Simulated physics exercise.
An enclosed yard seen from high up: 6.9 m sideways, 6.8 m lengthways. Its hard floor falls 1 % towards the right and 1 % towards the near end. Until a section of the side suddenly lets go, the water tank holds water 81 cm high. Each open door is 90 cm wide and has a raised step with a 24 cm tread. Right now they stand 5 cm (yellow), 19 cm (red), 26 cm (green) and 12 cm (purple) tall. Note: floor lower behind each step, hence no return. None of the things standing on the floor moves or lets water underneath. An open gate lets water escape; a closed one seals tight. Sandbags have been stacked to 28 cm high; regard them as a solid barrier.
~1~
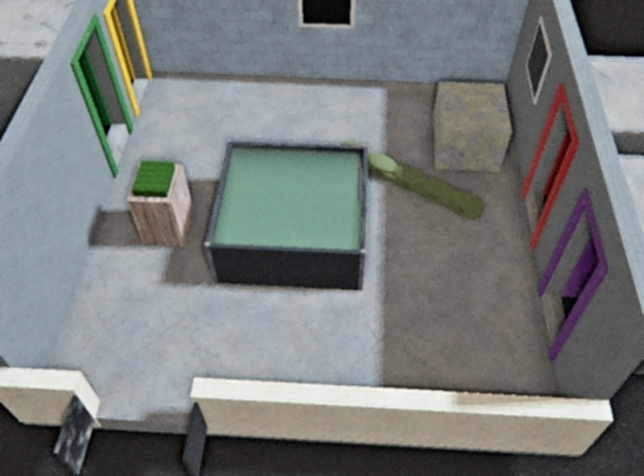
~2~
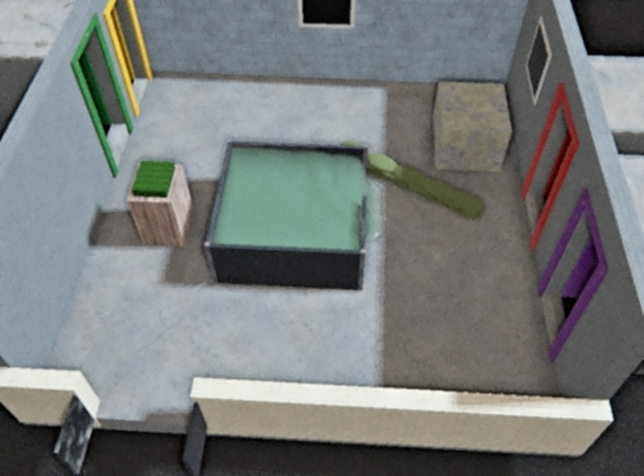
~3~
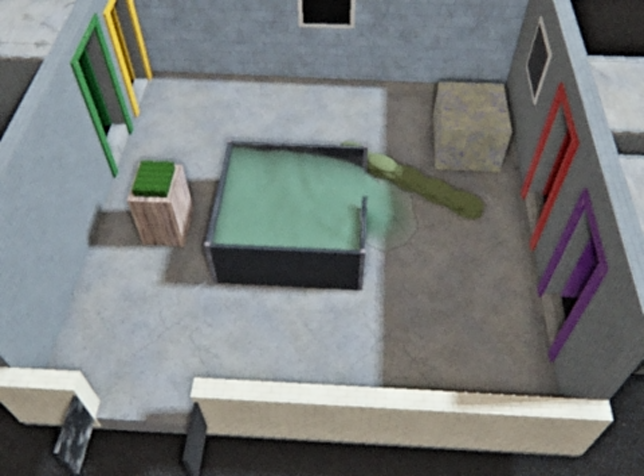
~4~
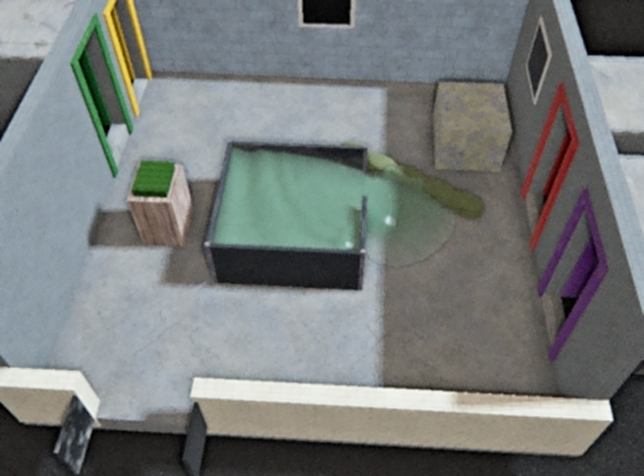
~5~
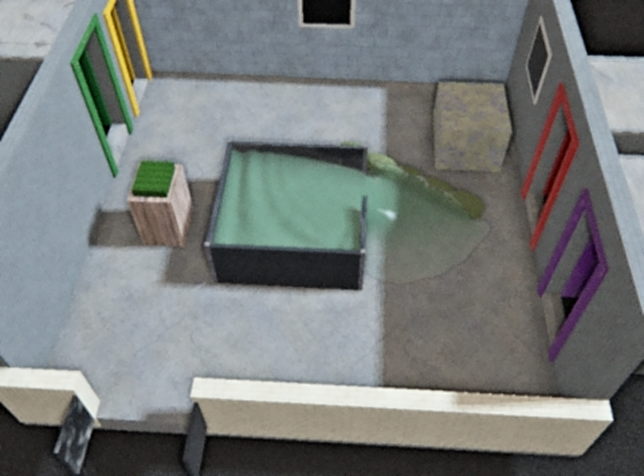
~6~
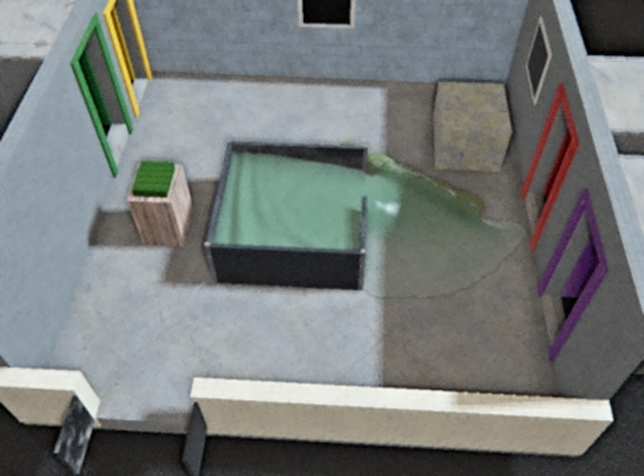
An enclosed yard with grey walls and a hard floor is seen from high up by a still camera. A dark-sided tank of green water sits mid-floor, with a grass-topped block to its left, a low olive barrier and mottled block to its right, green and yellow doorways left, red and purple right. Water bursts through the tank's right side and fans rightward across the floor, while the level inside sinks.
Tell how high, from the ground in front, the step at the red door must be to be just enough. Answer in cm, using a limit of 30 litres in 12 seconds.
It must be about 20 cm high.
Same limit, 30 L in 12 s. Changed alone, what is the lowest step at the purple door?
Purple door, minimum about 24 cm.
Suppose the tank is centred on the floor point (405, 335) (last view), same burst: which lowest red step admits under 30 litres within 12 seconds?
In that case about 10.0 cm.
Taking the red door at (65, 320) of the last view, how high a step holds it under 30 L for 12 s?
It needs about 13.0 cm.
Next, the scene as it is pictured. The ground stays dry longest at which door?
I'd say the yellow one.
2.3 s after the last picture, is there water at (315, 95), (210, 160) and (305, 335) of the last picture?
1: Unwetted; 2: Awash; 3: Unwetted.
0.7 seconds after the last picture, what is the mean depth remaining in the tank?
Average depth: Approx. 55 cm.
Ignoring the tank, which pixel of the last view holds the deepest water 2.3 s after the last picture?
Around pixel (561, 428).
Then, 0.7 s after the last picture water covers 20 % of the floor, deepest (57 cm) near (402, 190); 18 cm at the red door, 7 litres in over its 19 cm step.
Then, 2.3 s after the last picture water covers 40 % of the floor, deepest (47 cm) near (561, 428); 12 cm at the red door, 35 litres in over its 19 cm step.
Then, 11.3 s after the last picture water covers 95 % of the floor, deepest (14 cm) near (561, 428); 6 cm at the red door, 37 litres in over its 19 cm step.
At the red door as built, the water peaked near 24 cm, 1.1 s after the last picture.
With a step of 16.5 cm, 52 litres would have come in within the 12 s; with 22 cm, 23 litres. So under 30 litres takes about 20 cm.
☆ ☆ ☆
[Task details]
Repeat the data above exactly, but not the pictures.

[Finished task]
Simulated physics exercise.
An enclosed yard seen from high up: 6.9 m sideways, 6.8 m lengthways. Its hard floor falls 1 % towards the right and 1 % towards the near end. Until a section of the side suddenly lets go, the water tank holds water 81 cm high. Each open door is 90 cm wide and has a raised step with a 24 cm tread. Right now they stand 5 cm (yellow), 19 cm (red), 26 cm (green) and 12 cm (purple) tall. Note: floor lower behind each step, hence no return. None of the things standing on the floor moves or lets water underneath. An open gate lets water escape; a closed one seals tight. Sandbags have been stacked to 28 cm high; regard them as a solid barrier.
~1~
~2~
~3~
~4~
~5~
~6~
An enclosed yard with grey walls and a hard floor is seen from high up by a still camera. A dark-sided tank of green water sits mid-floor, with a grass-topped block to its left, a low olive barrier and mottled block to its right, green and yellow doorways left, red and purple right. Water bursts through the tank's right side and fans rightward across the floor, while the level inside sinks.
Tell how high, from the ground in front, the step at the red door must be to be just enough. Answer in cm, using a limit of 30 litres in 12 seconds.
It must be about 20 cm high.
Same limit, 30 L in 12 s. Changed alone, what is the lowest step at the purple door?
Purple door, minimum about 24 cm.
Suppose the tank is centred on the floor point (405, 335) (last view), same burst: which lowest red step admits under 30 litres within 12 seconds?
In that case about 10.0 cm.
Taking the red door at (65, 320) of the last view, how high a step holds it under 30 L for 12 s?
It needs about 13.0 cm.
Next, the scene as it is pictured. The ground stays dry longest at which door?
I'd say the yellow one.
2.3 s after the last picture, is there water at (315, 95), (210, 160) and (305, 335) of the last picture?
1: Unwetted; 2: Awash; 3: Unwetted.
0.7 seconds after the last picture, what is the mean depth remaining in the tank?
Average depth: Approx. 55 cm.
Ignoring the tank, which pixel of the last view holds the deepest water 2.3 s after the last picture?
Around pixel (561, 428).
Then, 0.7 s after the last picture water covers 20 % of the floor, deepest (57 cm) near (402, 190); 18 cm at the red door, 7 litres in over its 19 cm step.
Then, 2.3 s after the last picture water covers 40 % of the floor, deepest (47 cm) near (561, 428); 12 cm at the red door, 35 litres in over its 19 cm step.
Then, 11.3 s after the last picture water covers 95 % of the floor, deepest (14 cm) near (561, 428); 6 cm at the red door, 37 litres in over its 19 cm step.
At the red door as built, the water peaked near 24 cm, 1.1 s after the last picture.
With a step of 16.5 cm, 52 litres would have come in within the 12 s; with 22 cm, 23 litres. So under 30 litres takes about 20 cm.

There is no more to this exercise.